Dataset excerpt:
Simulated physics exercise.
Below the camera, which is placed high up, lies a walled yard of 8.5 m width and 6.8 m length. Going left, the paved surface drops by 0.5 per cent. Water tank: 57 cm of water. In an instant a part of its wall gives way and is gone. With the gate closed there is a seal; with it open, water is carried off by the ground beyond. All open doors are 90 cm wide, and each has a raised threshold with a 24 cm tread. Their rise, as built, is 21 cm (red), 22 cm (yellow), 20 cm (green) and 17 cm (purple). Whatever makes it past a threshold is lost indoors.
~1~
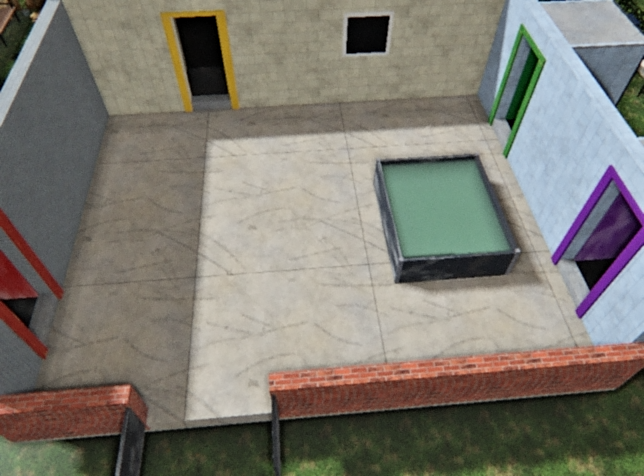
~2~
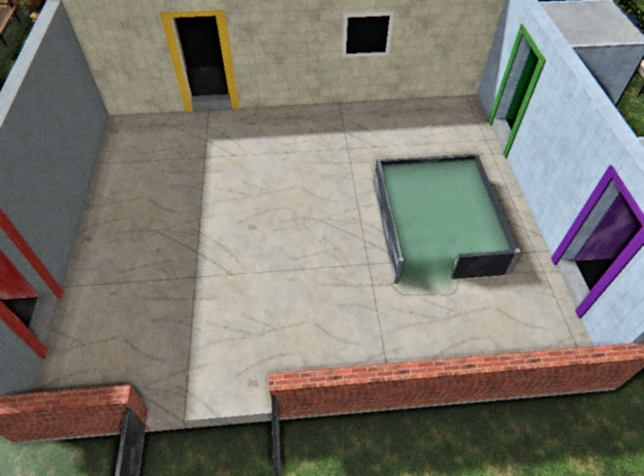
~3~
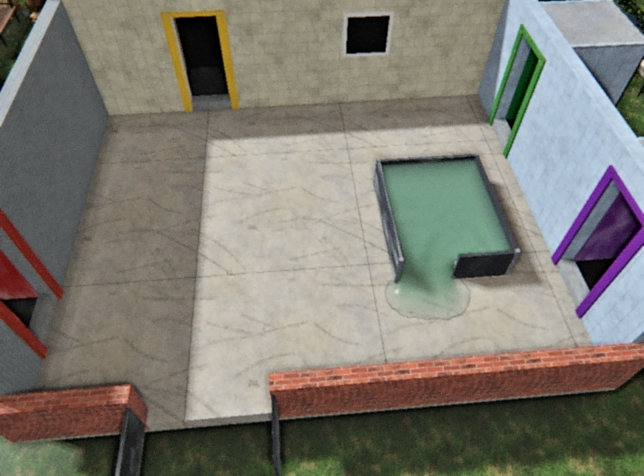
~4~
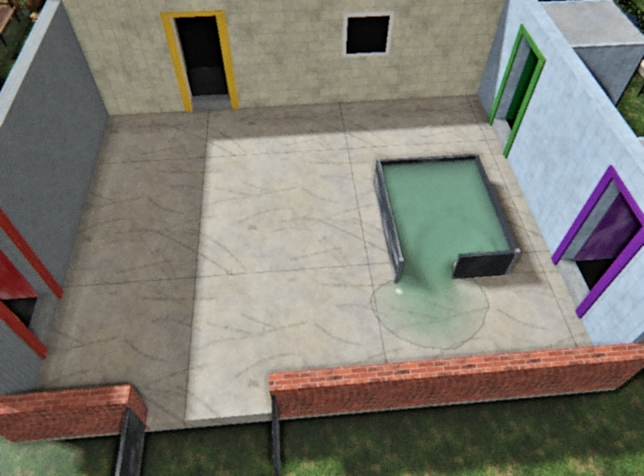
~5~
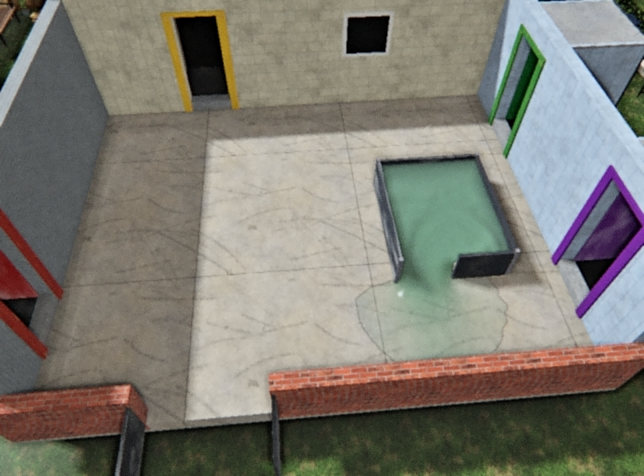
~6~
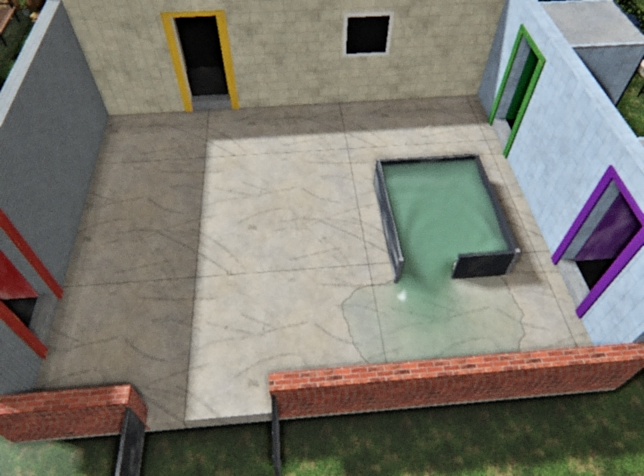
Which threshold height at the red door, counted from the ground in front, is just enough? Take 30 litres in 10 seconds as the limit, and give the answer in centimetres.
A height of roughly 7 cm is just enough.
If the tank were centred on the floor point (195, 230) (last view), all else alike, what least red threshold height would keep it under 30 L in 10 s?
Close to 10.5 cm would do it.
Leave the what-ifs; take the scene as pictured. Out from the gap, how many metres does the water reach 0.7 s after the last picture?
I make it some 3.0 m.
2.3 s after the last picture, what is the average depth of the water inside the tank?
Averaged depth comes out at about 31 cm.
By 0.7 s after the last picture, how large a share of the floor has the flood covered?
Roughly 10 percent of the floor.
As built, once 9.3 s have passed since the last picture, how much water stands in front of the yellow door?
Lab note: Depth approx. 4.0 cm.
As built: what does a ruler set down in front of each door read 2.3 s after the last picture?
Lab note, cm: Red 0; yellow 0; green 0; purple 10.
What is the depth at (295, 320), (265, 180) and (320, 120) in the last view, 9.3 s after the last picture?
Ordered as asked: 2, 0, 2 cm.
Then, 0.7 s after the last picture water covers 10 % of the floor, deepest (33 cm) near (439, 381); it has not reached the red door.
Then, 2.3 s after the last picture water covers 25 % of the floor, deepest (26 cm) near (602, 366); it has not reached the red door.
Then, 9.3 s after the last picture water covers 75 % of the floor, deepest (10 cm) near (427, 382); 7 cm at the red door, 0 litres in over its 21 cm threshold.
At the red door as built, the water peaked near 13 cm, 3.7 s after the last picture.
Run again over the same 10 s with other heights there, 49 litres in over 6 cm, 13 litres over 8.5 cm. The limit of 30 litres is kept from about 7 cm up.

---

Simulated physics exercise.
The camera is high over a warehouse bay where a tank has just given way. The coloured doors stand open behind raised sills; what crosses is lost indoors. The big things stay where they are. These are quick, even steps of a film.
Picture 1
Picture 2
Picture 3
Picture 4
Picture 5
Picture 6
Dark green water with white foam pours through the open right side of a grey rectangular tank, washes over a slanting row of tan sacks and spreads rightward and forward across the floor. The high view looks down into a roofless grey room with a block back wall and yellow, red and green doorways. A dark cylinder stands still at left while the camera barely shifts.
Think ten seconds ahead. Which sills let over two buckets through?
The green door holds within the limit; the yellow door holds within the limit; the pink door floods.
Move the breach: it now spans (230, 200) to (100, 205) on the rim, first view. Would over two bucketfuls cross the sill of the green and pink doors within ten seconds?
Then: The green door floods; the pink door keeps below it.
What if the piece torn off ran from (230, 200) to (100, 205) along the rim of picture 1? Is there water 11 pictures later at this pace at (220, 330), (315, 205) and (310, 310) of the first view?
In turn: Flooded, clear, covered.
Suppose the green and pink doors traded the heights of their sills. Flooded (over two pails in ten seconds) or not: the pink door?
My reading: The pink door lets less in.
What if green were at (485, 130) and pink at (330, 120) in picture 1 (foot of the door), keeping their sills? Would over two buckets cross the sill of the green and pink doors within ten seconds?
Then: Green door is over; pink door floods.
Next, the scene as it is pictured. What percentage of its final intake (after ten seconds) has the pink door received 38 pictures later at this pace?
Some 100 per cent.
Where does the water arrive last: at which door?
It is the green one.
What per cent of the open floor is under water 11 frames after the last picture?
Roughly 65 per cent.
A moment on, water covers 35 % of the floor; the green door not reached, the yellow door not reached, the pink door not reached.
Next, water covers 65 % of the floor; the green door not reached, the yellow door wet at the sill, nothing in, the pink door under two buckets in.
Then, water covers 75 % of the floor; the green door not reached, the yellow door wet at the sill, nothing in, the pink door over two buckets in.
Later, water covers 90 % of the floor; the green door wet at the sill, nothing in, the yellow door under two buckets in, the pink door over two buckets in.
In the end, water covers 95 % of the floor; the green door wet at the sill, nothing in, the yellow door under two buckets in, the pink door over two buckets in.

---

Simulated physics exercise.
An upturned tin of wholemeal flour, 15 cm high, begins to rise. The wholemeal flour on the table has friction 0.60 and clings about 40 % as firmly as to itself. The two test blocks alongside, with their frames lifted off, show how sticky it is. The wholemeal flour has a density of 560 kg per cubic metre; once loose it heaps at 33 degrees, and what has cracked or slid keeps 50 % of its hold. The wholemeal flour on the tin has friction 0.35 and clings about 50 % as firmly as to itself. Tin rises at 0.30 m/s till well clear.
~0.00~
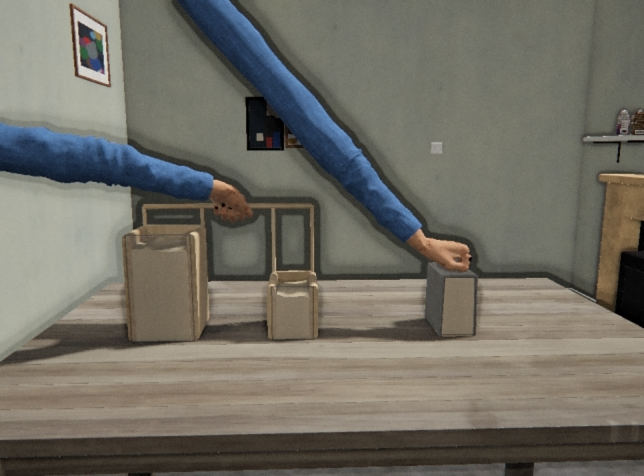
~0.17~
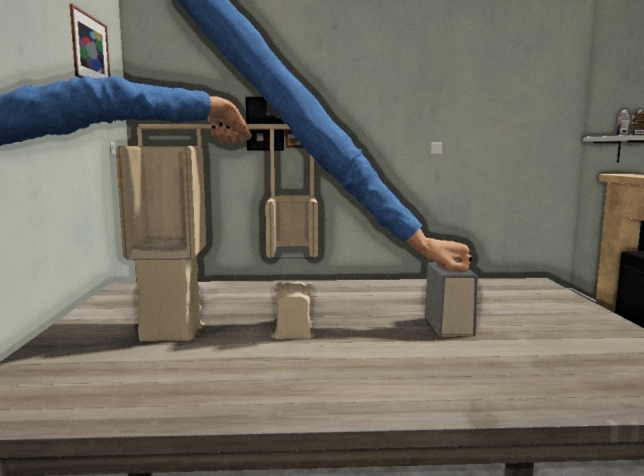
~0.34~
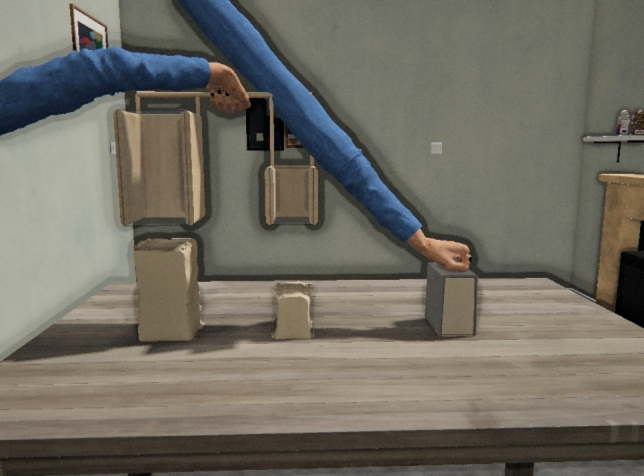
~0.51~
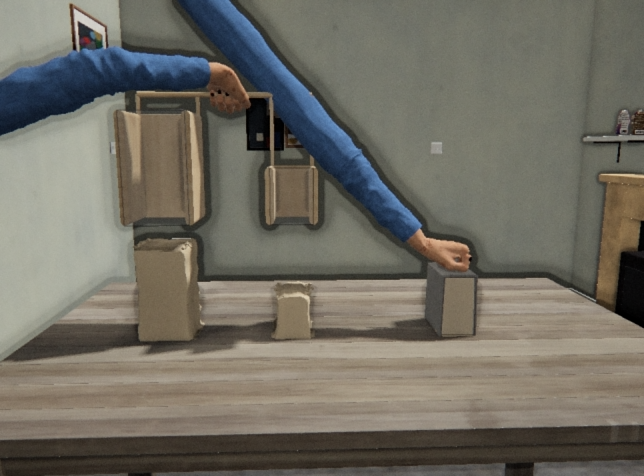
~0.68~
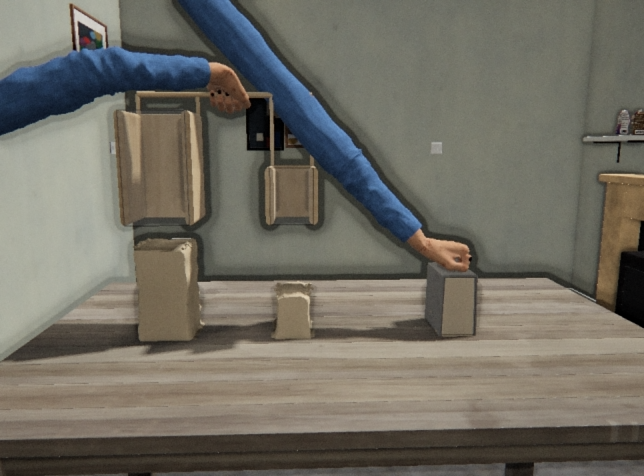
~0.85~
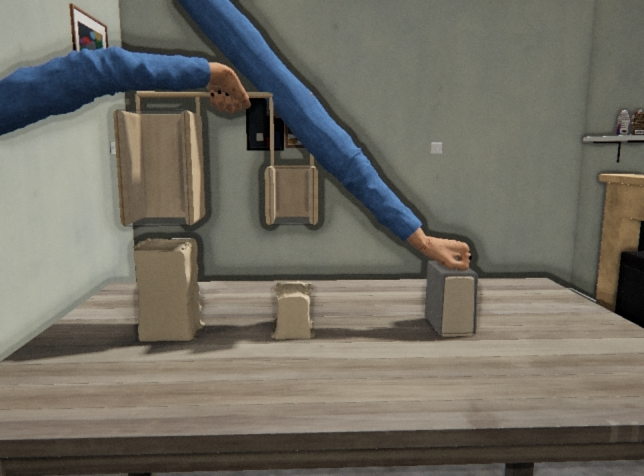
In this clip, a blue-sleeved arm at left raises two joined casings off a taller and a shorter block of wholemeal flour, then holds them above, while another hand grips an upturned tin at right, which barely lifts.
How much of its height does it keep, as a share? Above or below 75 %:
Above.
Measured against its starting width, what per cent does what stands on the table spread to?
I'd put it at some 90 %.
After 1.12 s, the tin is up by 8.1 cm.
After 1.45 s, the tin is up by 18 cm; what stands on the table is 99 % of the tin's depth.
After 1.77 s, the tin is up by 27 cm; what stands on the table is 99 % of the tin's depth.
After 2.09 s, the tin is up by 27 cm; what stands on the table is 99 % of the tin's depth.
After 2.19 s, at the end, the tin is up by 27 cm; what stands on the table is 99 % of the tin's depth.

» Directions for this task
Find how many lines of the material carry the string "raised". Only the number should be in the answer.

» Solution below
2